**Your goal:**
Write out each line beneath this one exactly as it reads.

[start of Collected data]

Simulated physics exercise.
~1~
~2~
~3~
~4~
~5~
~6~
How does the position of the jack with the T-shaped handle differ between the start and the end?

[end of Collected data]

**The answer:**
Simulated physics exercise.
~1~
~2~
~3~
~4~
~5~
~6~
How does the position of the jack with the T-shaped handle differ between the start and the end?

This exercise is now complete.